- **Task statement**: Here are some entries; quote each one exactly.

+++

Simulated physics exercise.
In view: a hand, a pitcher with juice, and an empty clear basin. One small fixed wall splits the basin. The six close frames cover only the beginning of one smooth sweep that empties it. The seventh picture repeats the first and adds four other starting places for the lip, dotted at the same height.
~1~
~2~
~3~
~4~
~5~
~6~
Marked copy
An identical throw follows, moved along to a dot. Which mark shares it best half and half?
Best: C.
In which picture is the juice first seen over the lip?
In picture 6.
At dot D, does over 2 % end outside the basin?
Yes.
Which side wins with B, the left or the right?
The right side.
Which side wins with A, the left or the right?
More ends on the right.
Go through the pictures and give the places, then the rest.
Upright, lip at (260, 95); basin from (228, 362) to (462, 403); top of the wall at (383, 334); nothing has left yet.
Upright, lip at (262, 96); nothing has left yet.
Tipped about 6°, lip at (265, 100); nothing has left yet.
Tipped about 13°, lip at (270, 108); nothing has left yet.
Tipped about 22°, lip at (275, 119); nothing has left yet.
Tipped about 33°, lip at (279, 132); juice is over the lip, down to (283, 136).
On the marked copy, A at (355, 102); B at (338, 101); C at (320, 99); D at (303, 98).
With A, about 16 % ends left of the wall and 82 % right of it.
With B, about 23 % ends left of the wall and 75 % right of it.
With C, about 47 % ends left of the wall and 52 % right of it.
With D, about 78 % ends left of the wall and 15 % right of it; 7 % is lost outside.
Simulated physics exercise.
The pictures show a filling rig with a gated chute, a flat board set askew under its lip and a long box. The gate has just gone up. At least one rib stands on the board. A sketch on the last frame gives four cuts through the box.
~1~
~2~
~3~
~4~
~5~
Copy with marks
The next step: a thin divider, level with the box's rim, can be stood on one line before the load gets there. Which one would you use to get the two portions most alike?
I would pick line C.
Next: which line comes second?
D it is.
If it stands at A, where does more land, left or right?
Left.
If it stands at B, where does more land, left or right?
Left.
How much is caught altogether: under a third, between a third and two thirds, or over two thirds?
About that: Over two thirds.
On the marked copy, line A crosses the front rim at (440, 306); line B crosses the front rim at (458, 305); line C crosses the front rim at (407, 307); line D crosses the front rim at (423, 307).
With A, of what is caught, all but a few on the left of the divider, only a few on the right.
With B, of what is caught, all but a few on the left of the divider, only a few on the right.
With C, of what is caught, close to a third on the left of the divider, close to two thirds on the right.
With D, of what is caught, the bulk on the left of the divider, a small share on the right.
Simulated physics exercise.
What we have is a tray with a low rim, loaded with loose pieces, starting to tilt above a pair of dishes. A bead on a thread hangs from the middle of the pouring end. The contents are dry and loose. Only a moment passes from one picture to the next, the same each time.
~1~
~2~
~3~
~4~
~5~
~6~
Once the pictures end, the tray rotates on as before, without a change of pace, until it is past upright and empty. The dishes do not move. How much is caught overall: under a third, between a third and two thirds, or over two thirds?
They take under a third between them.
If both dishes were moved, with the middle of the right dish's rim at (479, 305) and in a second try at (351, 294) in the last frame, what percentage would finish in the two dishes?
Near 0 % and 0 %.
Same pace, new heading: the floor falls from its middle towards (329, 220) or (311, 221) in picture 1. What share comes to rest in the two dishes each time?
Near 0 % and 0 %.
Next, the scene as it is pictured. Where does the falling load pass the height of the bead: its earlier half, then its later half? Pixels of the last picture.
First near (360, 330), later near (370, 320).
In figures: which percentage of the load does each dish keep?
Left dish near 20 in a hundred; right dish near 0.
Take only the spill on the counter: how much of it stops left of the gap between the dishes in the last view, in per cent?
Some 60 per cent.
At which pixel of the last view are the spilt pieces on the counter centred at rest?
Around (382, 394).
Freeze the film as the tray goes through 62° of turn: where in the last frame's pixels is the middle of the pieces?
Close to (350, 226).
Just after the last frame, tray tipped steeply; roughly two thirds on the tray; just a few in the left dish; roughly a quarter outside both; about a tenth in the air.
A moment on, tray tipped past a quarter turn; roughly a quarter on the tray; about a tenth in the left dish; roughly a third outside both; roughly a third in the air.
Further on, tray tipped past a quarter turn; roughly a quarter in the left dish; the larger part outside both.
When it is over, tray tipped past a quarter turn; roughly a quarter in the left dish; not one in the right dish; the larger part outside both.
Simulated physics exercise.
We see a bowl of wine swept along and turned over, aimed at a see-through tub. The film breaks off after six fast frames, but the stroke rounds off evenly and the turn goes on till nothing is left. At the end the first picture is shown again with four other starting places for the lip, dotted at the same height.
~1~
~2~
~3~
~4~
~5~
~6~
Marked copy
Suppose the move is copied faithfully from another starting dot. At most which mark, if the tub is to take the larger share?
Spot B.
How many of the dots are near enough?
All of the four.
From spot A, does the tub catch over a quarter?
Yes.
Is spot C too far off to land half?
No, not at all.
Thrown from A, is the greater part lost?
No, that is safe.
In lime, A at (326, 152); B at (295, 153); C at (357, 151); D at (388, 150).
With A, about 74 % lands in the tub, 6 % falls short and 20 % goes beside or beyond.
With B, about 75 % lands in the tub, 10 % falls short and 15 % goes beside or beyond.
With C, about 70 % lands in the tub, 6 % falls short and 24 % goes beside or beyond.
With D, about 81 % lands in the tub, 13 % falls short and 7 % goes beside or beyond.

+++

- **Response below**:
Simulated physics exercise.
In view: a hand, a pitcher with juice, and an empty clear basin. One small fixed wall splits the basin. The six close frames cover only the beginning of one smooth sweep that empties it. The seventh picture repeats the first and adds four other starting places for the lip, dotted at the same height.
~1~
~2~
~3~
~4~
~5~
~6~
Marked copy
An identical throw follows, moved along to a dot. Which mark shares it best half and half?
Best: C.
In which picture is the juice first seen over the lip?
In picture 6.
At dot D, does over 2 % end outside the basin?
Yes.
Which side wins with B, the left or the right?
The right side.
Which side wins with A, the left or the right?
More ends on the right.
Go through the pictures and give the places, then the rest.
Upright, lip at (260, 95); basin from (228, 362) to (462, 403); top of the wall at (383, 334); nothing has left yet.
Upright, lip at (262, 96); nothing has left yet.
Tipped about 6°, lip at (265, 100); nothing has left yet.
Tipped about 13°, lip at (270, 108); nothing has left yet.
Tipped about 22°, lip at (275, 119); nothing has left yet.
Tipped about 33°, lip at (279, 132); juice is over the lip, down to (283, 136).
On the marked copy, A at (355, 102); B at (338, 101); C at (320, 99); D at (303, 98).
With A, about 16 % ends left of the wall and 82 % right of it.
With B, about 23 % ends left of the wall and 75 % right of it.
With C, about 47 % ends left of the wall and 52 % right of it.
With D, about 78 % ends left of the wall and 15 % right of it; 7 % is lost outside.
Simulated physics exercise.
The pictures show a filling rig with a gated chute, a flat board set askew under its lip and a long box. The gate has just gone up. At least one rib stands on the board. A sketch on the last frame gives four cuts through the box.
~1~
~2~
~3~
~4~
~5~
Copy with marks
The next step: a thin divider, level with the box's rim, can be stood on one line before the load gets there. Which one would you use to get the two portions most alike?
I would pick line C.
Next: which line comes second?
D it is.
If it stands at A, where does more land, left or right?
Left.
If it stands at B, where does more land, left or right?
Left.
How much is caught altogether: under a third, between a third and two thirds, or over two thirds?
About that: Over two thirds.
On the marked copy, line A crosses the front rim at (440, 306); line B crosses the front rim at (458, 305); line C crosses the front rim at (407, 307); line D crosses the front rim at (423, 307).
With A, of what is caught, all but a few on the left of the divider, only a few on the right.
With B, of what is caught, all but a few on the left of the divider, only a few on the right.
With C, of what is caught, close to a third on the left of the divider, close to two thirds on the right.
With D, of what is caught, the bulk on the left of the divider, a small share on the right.
Simulated physics exercise.
What we have is a tray with a low rim, loaded with loose pieces, starting to tilt above a pair of dishes. A bead on a thread hangs from the middle of the pouring end. The contents are dry and loose. Only a moment passes from one picture to the next, the same each time.
~1~
~2~
~3~
~4~
~5~
~6~
Once the pictures end, the tray rotates on as before, without a change of pace, until it is past upright and empty. The dishes do not move. How much is caught overall: under a third, between a third and two thirds, or over two thirds?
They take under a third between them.
If both dishes were moved, with the middle of the right dish's rim at (479, 305) and in a second try at (351, 294) in the last frame, what percentage would finish in the two dishes?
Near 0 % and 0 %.
Same pace, new heading: the floor falls from its middle towards (329, 220) or (311, 221) in picture 1. What share comes to rest in the two dishes each time?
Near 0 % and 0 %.
Next, the scene as it is pictured. Where does the falling load pass the height of the bead: its earlier half, then its later half? Pixels of the last picture.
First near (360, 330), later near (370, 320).
In figures: which percentage of the load does each dish keep?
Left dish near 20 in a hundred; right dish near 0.
Take only the spill on the counter: how much of it stops left of the gap between the dishes in the last view, in per cent?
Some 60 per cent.
At which pixel of the last view are the spilt pieces on the counter centred at rest?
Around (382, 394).
Freeze the film as the tray goes through 62° of turn: where in the last frame's pixels is the middle of the pieces?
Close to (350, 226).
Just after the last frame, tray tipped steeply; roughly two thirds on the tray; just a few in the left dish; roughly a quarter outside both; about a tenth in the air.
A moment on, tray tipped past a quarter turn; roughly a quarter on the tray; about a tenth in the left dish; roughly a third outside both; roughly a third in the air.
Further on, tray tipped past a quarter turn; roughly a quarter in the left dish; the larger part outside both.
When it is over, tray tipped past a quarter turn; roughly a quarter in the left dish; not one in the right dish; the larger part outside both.
Simulated physics exercise.
We see a bowl of wine swept along and turned over, aimed at a see-through tub. The film breaks off after six fast frames, but the stroke rounds off evenly and the turn goes on till nothing is left. At the end the first picture is shown again with four other starting places for the lip, dotted at the same height.
~1~
~2~
~3~
~4~
~5~
~6~
Marked copy
Suppose the move is copied faithfully from another starting dot. At most which mark, if the tub is to take the larger share?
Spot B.
How many of the dots are near enough?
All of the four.
From spot A, does the tub catch over a quarter?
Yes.
Is spot C too far off to land half?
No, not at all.
Thrown from A, is the greater part lost?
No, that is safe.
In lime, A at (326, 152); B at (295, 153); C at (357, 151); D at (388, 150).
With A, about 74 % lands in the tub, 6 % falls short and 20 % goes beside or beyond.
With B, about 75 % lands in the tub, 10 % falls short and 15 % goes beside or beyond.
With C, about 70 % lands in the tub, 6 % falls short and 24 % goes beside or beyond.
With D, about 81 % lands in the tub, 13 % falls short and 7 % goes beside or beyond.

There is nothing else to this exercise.